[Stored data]
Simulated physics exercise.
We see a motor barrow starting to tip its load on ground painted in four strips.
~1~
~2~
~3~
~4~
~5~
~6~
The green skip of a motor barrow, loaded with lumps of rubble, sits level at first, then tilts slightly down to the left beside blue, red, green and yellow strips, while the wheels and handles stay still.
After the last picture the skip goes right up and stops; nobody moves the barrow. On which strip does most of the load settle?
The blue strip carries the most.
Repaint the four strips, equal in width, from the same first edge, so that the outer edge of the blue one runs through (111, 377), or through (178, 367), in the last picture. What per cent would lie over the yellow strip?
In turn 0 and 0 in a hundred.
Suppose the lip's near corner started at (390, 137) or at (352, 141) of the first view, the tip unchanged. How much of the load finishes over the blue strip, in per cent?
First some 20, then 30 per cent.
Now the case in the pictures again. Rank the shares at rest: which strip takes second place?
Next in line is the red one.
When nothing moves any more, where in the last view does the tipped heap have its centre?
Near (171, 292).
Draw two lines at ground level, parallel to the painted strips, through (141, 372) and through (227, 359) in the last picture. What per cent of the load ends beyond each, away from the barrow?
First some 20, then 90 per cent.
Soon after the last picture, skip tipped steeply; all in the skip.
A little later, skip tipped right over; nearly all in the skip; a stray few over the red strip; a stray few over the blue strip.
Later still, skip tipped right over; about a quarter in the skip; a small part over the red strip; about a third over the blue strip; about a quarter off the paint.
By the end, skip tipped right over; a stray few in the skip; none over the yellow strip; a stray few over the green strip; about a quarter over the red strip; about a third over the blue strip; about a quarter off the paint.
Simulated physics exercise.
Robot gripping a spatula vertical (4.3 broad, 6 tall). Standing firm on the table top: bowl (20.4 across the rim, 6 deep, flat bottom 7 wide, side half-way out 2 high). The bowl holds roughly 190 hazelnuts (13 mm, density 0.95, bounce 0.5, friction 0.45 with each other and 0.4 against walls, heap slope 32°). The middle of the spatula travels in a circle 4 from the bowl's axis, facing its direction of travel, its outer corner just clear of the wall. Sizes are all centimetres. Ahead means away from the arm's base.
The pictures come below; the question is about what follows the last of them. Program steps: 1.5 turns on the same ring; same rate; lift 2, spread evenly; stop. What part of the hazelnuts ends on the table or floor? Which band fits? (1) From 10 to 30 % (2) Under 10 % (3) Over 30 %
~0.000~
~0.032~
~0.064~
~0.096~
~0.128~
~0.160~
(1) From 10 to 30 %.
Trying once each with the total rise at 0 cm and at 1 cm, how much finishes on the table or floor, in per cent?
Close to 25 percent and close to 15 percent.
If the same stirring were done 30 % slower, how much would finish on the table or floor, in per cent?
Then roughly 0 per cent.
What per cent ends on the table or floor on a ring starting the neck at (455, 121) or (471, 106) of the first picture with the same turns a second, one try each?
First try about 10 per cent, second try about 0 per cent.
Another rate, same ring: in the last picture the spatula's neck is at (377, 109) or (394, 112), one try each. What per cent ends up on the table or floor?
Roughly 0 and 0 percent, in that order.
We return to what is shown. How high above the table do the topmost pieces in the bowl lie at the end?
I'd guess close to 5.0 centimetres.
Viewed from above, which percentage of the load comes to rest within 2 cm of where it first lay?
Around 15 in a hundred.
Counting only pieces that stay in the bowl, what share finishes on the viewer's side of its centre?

* **Task prompt**
Filter the records, keeping only lines that contain "hazelnuts", and show those lines.

* **Expected output**
Robot gripping a spatula vertical (4.3 broad, 6 tall). Standing firm on the table top: bowl (20.4 across the rim, 6 deep, flat bottom 7 wide, side half-way out 2 high). The bowl holds roughly 190 hazelnuts (13 mm, density 0.95, bounce 0.5, friction 0.45 with each other and 0.4 against walls, heap slope 32°). The middle of the spatula travels in a circle 4 from the bowl's axis, facing its direction of travel, its outer corner just clear of the wall. Sizes are all centimetres. Ahead means away from the arm's base.
The pictures come below; the question is about what follows the last of them. Program steps: 1.5 turns on the same ring; same rate; lift 2, spread evenly; stop. What part of the hazelnuts ends on the table or floor? Which band fits? (1) From 10 to 30 % (2) Under 10 % (3) Over 30 %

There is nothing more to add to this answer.